■ PROBLEM STATEMENT:
Copy all lines below exactly as written. Leave pictures out.

■ DATASET EXTRACT:
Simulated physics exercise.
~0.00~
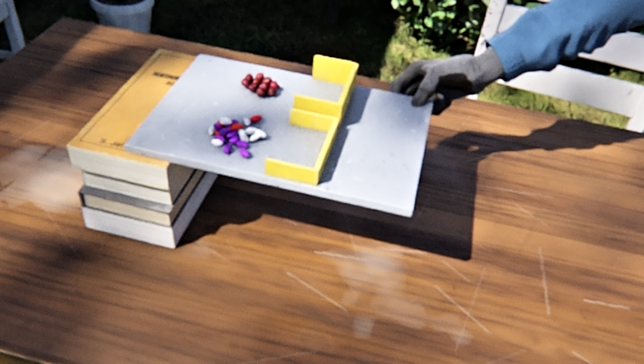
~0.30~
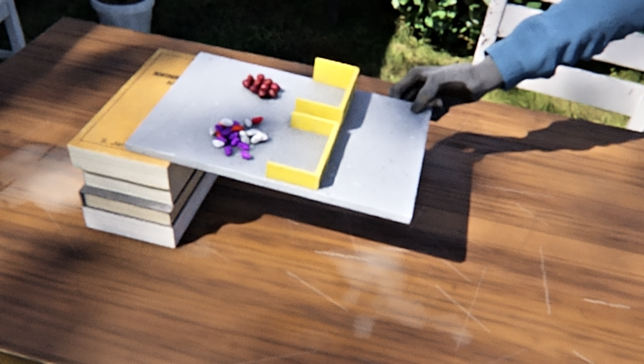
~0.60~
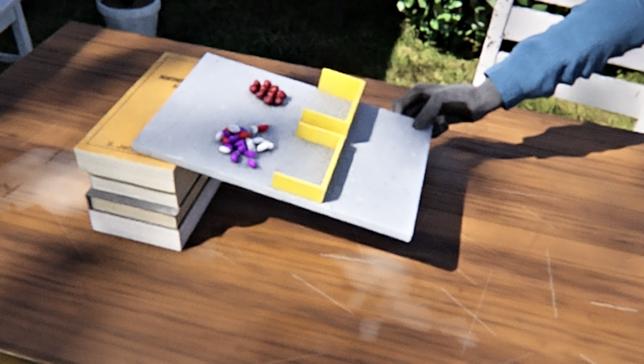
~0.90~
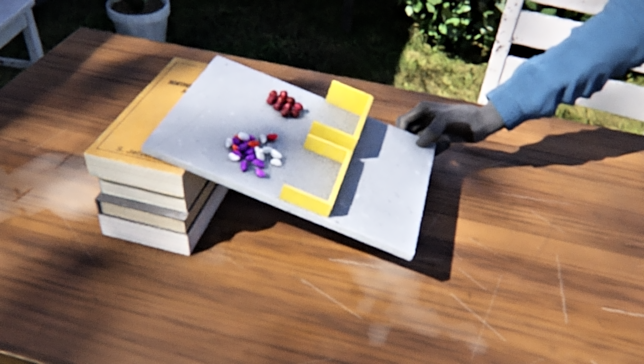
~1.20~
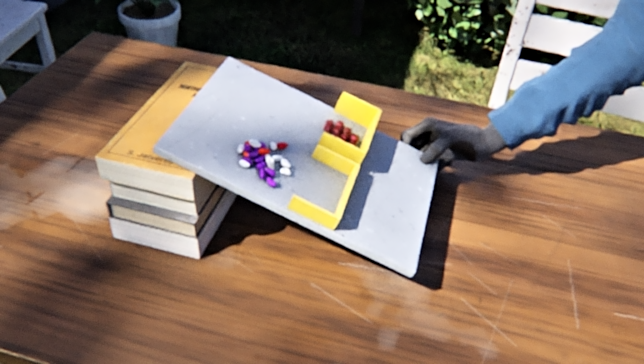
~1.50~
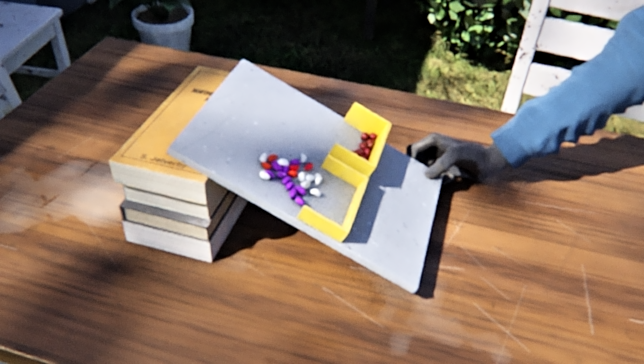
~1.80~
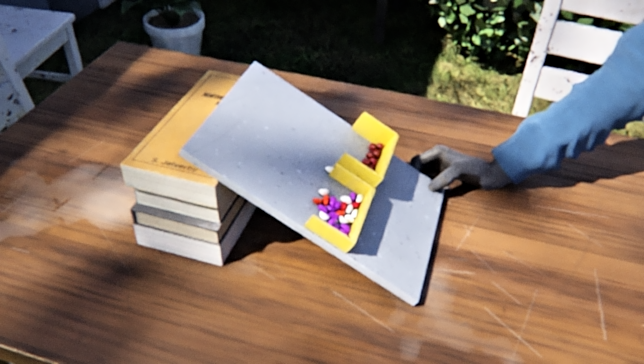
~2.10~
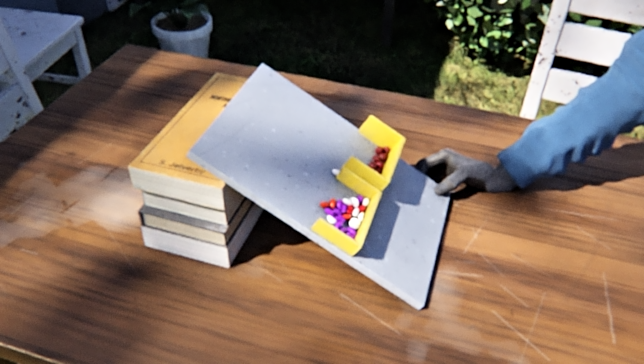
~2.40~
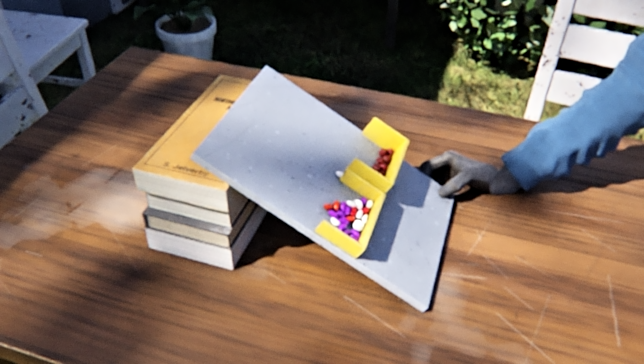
A grey board, propped at its left on a stack of books on a wooden table, is held at its right end by a gloved hand. Two small heaps lie on it, one dark red and one purple, white and red, each facing a yellow barrier. The hand lowers its end and the slope steepens. The farther red heap slides first, down into its barrier. The nearer mixed heap follows, spreading as it slides until its own barrier catches it. The board ends as a steep ramp, both heaps gathered against the yellow strips, the hand still beside it.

■ ANSWER FOR THIS EXERCISE:
Simulated physics exercise.
~0.00~
~0.30~
~0.60~
~0.90~
~1.20~
~1.50~
~1.80~
~2.10~
~2.40~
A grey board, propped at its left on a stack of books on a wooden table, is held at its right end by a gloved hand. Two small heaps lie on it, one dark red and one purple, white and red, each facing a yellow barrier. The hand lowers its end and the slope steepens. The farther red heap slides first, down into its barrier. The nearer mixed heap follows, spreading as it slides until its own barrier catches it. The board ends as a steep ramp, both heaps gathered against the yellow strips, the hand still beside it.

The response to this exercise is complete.